• Written task
Word for word, give the material below again, minus any images.

• Recorded information
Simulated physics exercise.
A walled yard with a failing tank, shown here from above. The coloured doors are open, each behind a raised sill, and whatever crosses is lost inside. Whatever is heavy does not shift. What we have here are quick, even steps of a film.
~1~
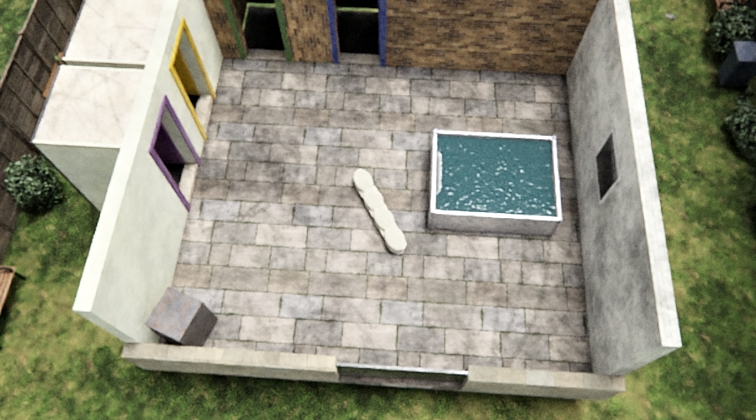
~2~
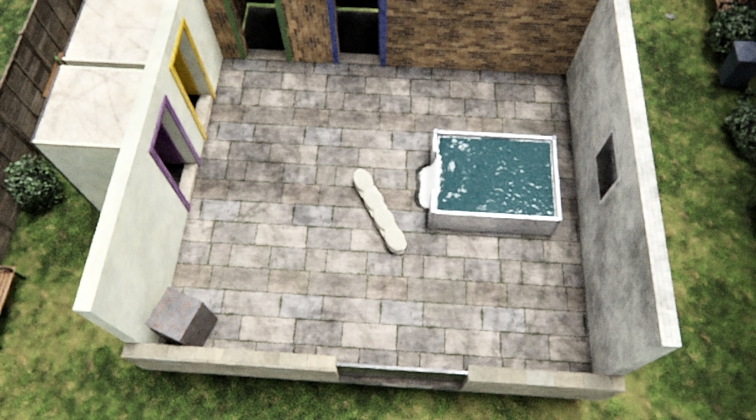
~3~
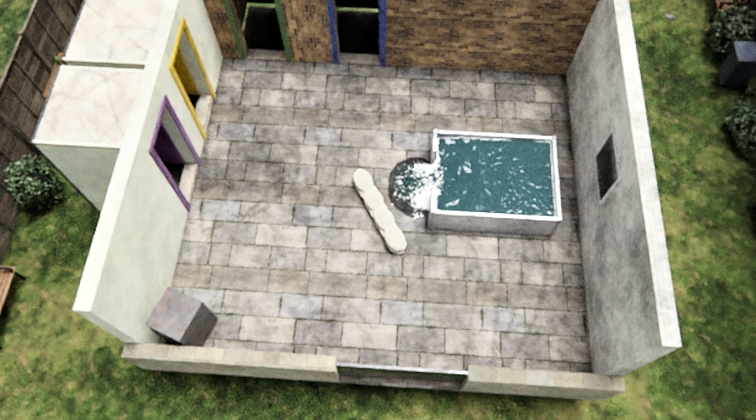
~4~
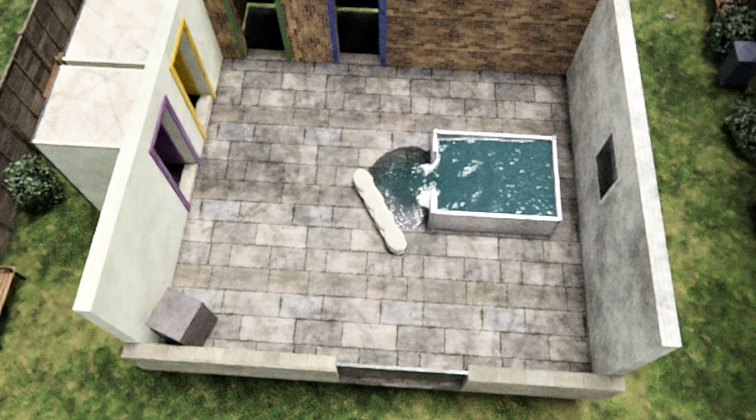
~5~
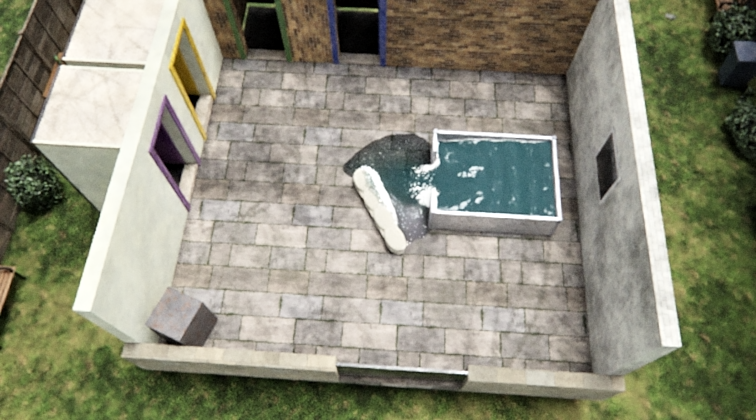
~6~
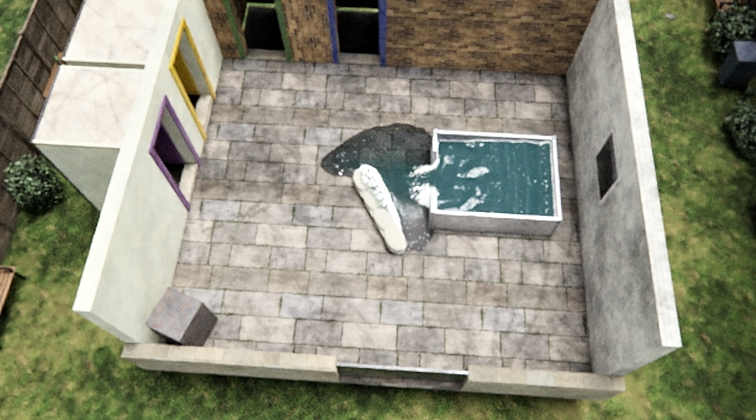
The video shows a walled paved yard from above, where water bursts from the left side of a raised rectangular tank, spreads left across the paving to a pale, lumpy barrier, and then runs around its upper end.
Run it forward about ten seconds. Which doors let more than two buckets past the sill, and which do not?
At the end, the purple door gets two buckets or less inside; the blue door gets more than two buckets inside; the yellow door gets two buckets or less inside; the green door gets more than two buckets inside.
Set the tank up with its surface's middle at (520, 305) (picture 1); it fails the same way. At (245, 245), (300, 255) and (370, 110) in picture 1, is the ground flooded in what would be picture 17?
In the order asked: Reached by the flood, reached by the flood, not reached.
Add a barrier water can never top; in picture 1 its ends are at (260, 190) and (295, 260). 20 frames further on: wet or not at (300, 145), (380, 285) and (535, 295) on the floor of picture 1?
Log, spots one to three: Swamped; spared; swamped.
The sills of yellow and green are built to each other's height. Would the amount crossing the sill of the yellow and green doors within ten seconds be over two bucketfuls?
Taking them in turn, the yellow door tops the threshold and the green door remains within limits.
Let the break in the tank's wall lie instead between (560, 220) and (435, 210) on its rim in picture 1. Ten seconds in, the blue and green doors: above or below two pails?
Well, blue door is safe, while green door is swamped.
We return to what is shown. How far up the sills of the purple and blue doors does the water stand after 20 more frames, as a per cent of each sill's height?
About 20 %, then 140 %.
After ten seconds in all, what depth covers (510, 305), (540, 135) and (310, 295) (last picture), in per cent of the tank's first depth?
In the order asked, some 6, 2 and 4 in a hundred.
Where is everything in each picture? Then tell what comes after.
In the first frame, still water in the tank at (495, 176).
In the second frame, the front is at (424, 168), out from the gap at (434, 183).
In the third frame, water pours out at (434, 183) and has run to (394, 177).
In the fourth frame, water pours out at (434, 183) and has run to (369, 176).
In the fifth frame, the front is at (349, 167), out from the gap at (434, 182).
In the sixth frame, water pours out at (434, 182) and has run to (325, 163).
A moment on, water covers 15 % of the floor; the purple door not reached, the blue door not reached, the yellow door not reached, the green door not reached.
Next, water covers 35 % of the floor; the purple door not reached, the blue door wet at the sill, nothing in, the yellow door wet at the sill, nothing in, the green door wet at the sill, nothing in.
Then, water covers 45 % of the floor; the purple door wet at the sill, nothing in, the blue door over two buckets in, the yellow door wet at the sill, nothing in, the green door over two buckets in.
Later, water covers 55 % of the floor; the purple door wet at the sill, nothing in, the blue door far over two buckets in, the yellow door wet at the sill, nothing in, the green door over two buckets in.
In the end, water covers 85 % of the floor; the purple door wet at the sill, nothing in, the blue door far over two buckets in, the yellow door wet at the sill, nothing in, the green door far over two buckets in.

• Answer to the exercise
Simulated physics exercise.
A walled yard with a failing tank, shown here from above. The coloured doors are open, each behind a raised sill, and whatever crosses is lost inside. Whatever is heavy does not shift. What we have here are quick, even steps of a film.
~1~
~2~
~3~
~4~
~5~
~6~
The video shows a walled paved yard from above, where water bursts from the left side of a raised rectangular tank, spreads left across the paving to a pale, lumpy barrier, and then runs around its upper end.
Run it forward about ten seconds. Which doors let more than two buckets past the sill, and which do not?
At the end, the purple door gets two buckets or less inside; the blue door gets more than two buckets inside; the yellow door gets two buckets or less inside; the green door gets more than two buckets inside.
Set the tank up with its surface's middle at (520, 305) (picture 1); it fails the same way. At (245, 245), (300, 255) and (370, 110) in picture 1, is the ground flooded in what would be picture 17?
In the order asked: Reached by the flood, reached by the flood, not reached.
Add a barrier water can never top; in picture 1 its ends are at (260, 190) and (295, 260). 20 frames further on: wet or not at (300, 145), (380, 285) and (535, 295) on the floor of picture 1?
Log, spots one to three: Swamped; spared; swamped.
The sills of yellow and green are built to each other's height. Would the amount crossing the sill of the yellow and green doors within ten seconds be over two bucketfuls?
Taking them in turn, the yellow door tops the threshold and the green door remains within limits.
Let the break in the tank's wall lie instead between (560, 220) and (435, 210) on its rim in picture 1. Ten seconds in, the blue and green doors: above or below two pails?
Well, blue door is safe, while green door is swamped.
We return to what is shown. How far up the sills of the purple and blue doors does the water stand after 20 more frames, as a per cent of each sill's height?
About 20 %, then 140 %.
After ten seconds in all, what depth covers (510, 305), (540, 135) and (310, 295) (last picture), in per cent of the tank's first depth?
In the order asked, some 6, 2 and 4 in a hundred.
Where is everything in each picture? Then tell what comes after.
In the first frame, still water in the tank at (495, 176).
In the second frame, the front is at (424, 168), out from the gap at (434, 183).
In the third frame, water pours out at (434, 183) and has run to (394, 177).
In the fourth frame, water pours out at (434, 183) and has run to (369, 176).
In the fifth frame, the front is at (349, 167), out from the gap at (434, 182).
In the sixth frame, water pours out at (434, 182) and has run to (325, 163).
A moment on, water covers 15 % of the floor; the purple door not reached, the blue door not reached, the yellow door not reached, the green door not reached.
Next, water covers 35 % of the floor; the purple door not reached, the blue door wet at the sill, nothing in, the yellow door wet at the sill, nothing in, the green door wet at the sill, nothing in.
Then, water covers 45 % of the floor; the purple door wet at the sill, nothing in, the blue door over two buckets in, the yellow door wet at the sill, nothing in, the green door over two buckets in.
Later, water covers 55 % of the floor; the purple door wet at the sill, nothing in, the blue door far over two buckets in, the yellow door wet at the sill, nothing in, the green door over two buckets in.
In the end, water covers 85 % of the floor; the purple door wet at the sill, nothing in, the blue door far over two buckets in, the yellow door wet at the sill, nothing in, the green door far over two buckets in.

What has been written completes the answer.